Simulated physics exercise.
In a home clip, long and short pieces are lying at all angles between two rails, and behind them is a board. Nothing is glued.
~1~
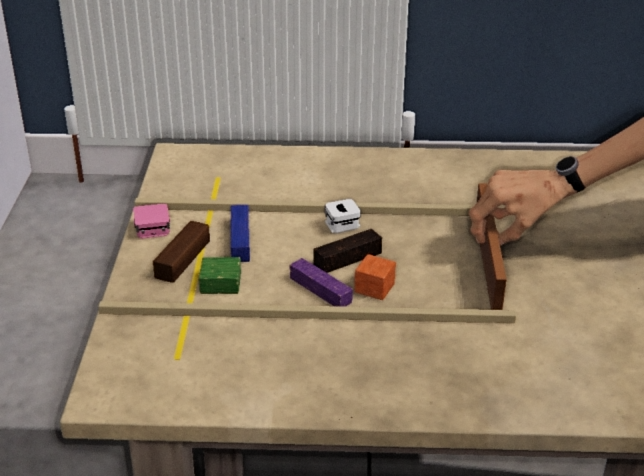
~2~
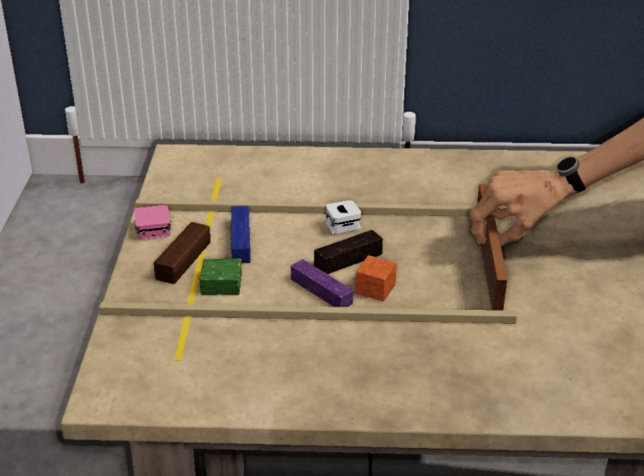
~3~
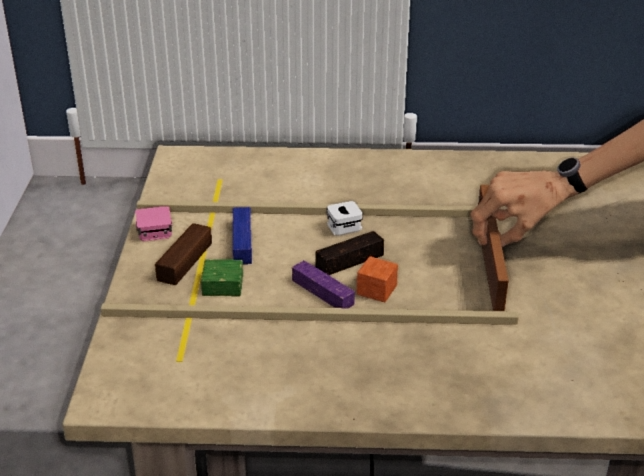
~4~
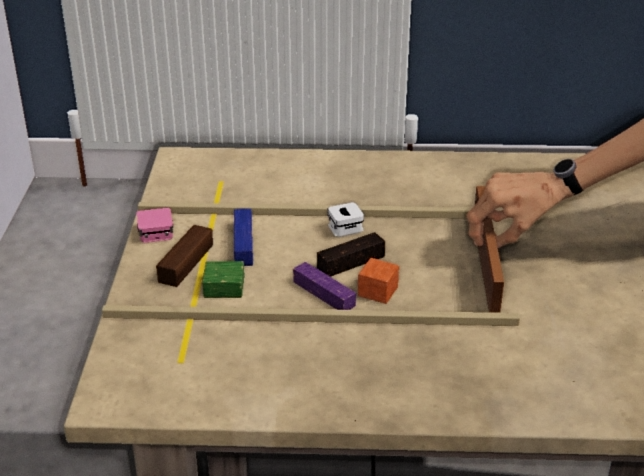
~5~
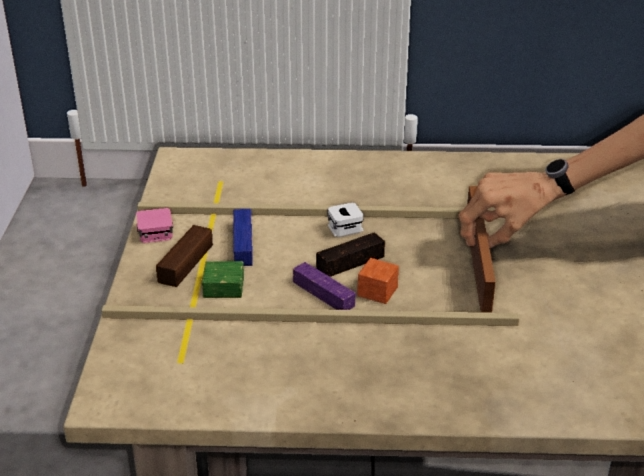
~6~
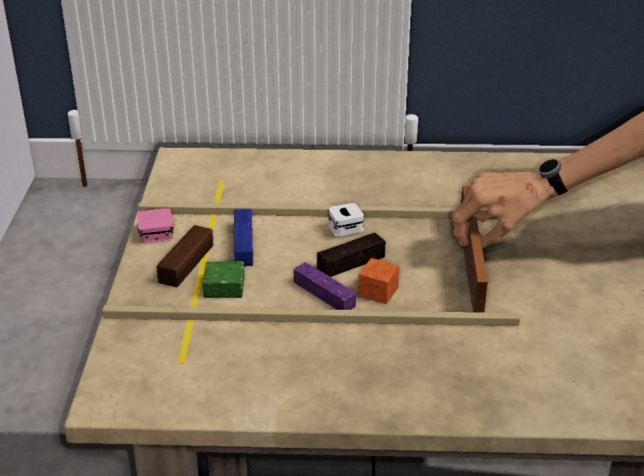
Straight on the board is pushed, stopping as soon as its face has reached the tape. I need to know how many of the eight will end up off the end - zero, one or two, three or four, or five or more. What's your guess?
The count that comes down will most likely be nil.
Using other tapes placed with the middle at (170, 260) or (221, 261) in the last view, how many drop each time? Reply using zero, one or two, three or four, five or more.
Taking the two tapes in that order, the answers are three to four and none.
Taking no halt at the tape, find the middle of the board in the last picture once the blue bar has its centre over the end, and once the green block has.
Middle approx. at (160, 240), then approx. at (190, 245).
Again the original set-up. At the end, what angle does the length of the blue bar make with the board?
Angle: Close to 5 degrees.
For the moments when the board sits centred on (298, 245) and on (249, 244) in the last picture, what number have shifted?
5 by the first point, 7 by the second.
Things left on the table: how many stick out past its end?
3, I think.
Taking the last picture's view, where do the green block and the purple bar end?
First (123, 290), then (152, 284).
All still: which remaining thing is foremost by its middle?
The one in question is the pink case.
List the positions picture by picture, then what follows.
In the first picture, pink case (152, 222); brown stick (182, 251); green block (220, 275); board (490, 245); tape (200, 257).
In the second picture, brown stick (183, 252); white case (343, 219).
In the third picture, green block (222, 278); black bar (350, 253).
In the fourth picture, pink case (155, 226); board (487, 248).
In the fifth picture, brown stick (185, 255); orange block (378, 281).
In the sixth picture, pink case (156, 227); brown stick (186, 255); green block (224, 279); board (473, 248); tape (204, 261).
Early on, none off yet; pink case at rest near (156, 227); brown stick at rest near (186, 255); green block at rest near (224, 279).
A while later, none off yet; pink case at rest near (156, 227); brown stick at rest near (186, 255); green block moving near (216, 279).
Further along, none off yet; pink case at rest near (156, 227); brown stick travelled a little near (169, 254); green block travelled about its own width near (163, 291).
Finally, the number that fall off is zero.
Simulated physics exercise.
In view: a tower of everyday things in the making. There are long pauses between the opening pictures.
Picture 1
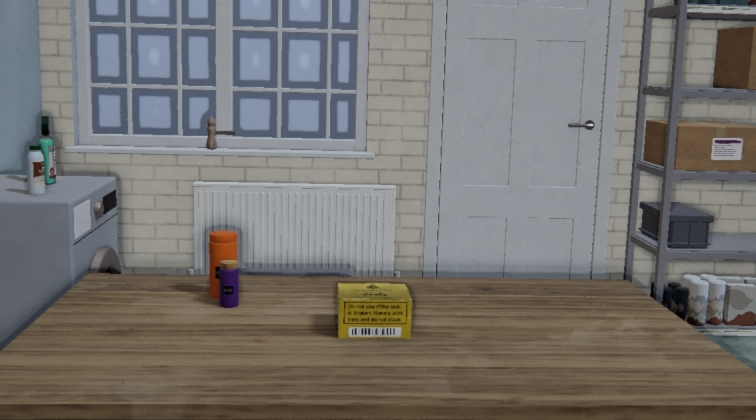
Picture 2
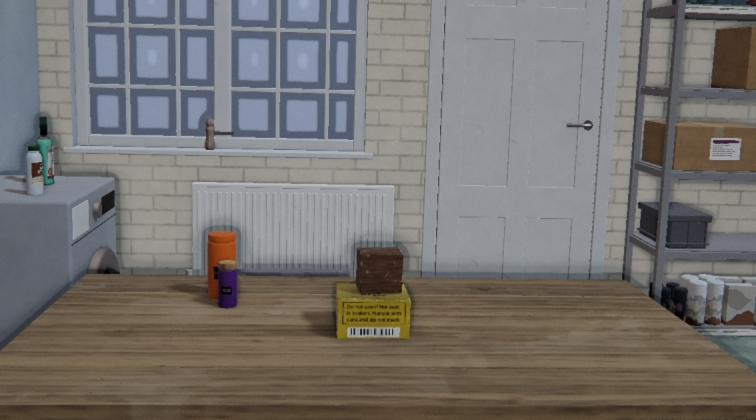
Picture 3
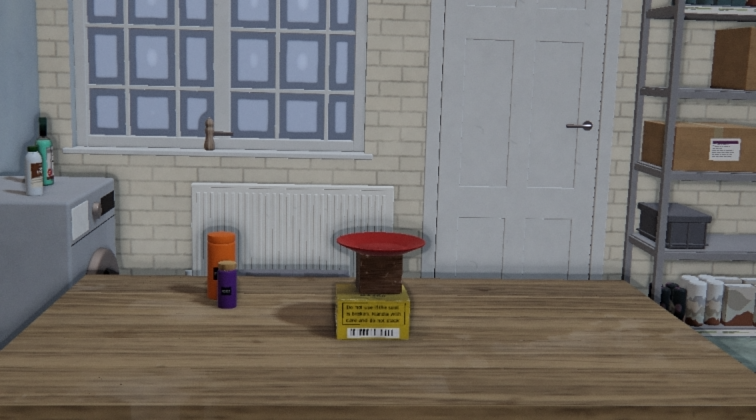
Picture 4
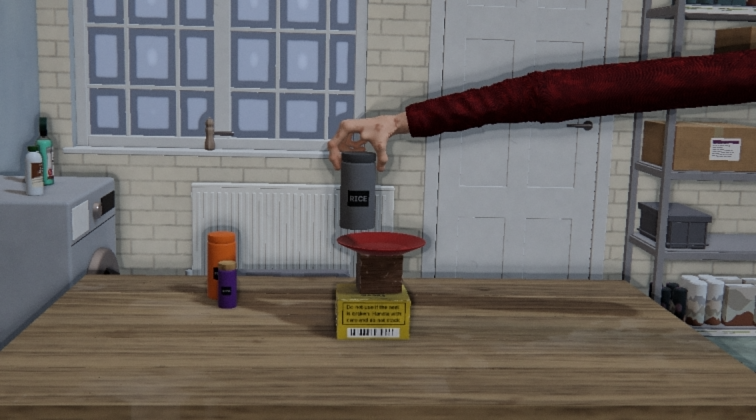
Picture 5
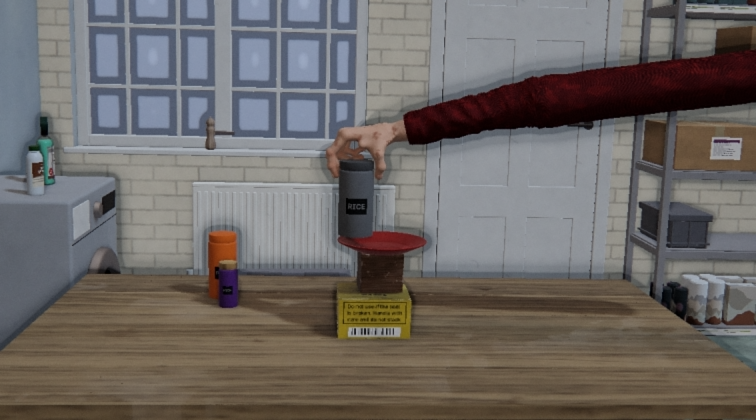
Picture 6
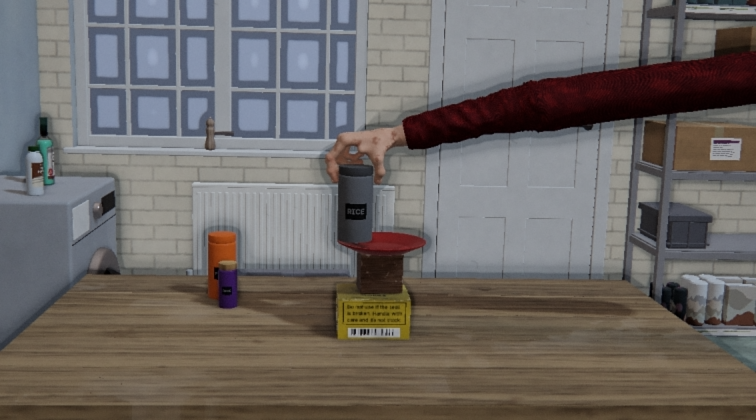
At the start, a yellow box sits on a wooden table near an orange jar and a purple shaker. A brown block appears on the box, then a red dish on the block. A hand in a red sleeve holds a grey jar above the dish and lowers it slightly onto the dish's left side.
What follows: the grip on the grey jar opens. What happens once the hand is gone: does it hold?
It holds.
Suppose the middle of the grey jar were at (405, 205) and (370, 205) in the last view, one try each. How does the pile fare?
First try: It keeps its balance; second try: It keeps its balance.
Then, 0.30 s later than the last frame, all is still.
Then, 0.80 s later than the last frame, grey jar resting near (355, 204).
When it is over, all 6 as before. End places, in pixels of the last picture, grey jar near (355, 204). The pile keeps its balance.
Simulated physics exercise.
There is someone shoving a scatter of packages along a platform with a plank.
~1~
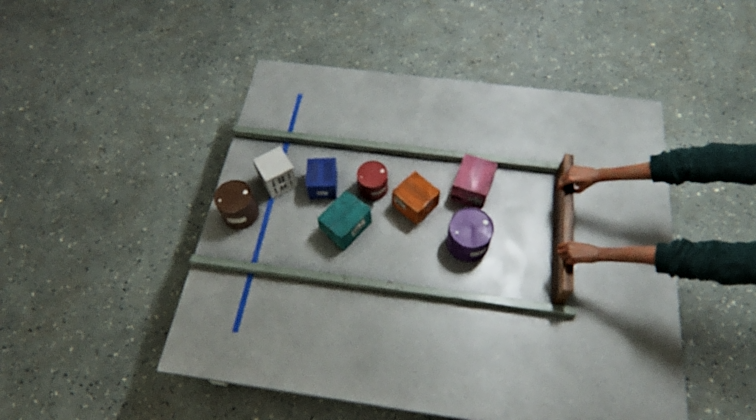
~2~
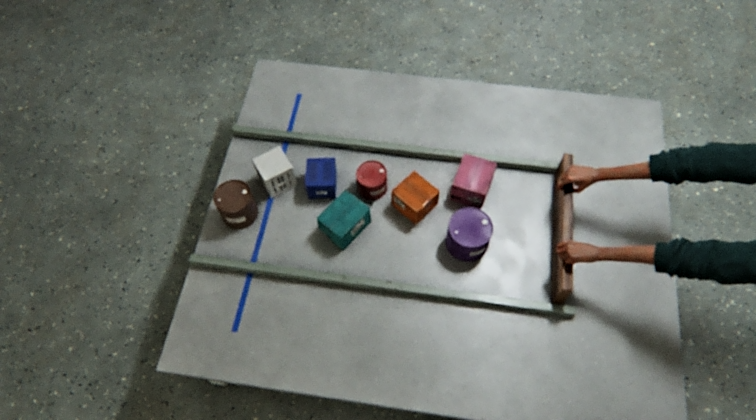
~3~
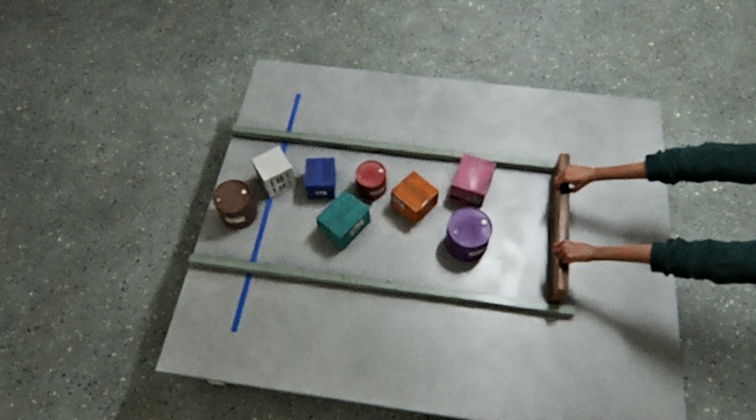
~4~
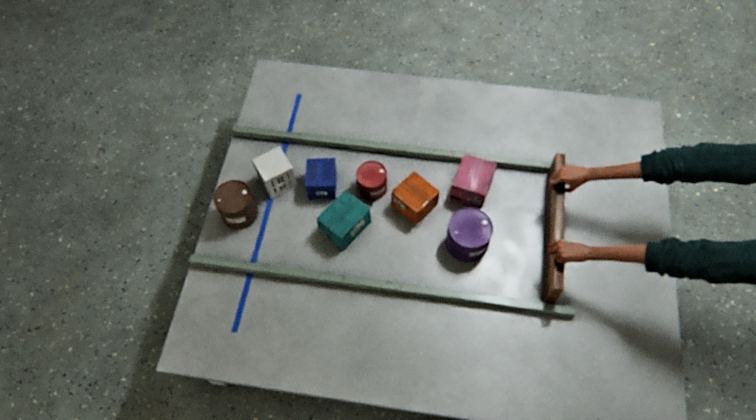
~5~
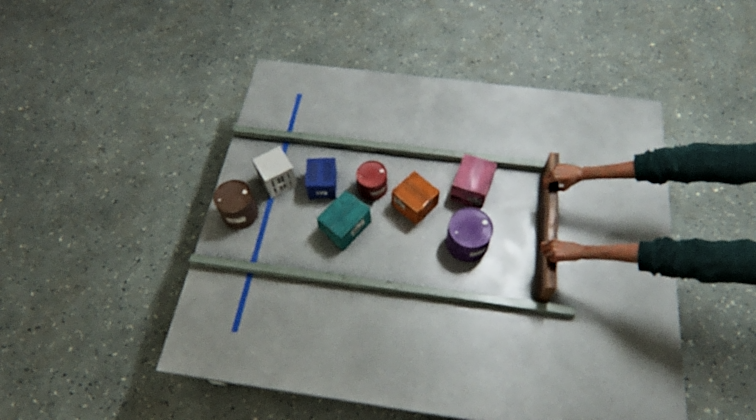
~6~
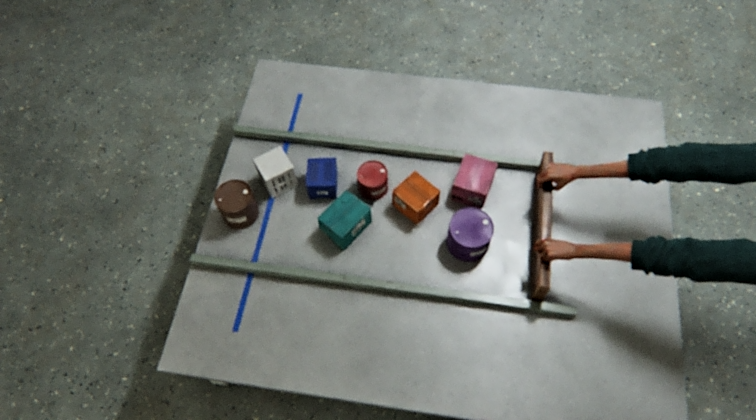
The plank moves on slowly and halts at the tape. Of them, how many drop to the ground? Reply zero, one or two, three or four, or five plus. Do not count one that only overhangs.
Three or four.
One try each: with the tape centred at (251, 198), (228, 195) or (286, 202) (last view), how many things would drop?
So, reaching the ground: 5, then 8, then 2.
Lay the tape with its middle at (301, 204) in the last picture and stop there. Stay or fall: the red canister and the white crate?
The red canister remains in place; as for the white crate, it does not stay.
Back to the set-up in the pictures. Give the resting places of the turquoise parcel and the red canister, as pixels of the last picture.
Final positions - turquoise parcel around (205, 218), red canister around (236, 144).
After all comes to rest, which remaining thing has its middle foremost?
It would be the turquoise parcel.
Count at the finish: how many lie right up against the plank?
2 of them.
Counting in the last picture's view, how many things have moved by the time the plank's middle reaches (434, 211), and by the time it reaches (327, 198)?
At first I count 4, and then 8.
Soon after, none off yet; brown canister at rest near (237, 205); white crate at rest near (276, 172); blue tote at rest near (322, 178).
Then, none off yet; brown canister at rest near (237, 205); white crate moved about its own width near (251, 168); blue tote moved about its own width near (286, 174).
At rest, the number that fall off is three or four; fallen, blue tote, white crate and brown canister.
----------------------------------------
Pull out every line holding "between" from the records above, and copy it.

▸ **The result**:
In a home clip, long and short pieces are lying at all angles between two rails, and behind them is a board. Nothing is glued.
In view: a tower of everyday things in the making. There are long pauses between the opening pictures.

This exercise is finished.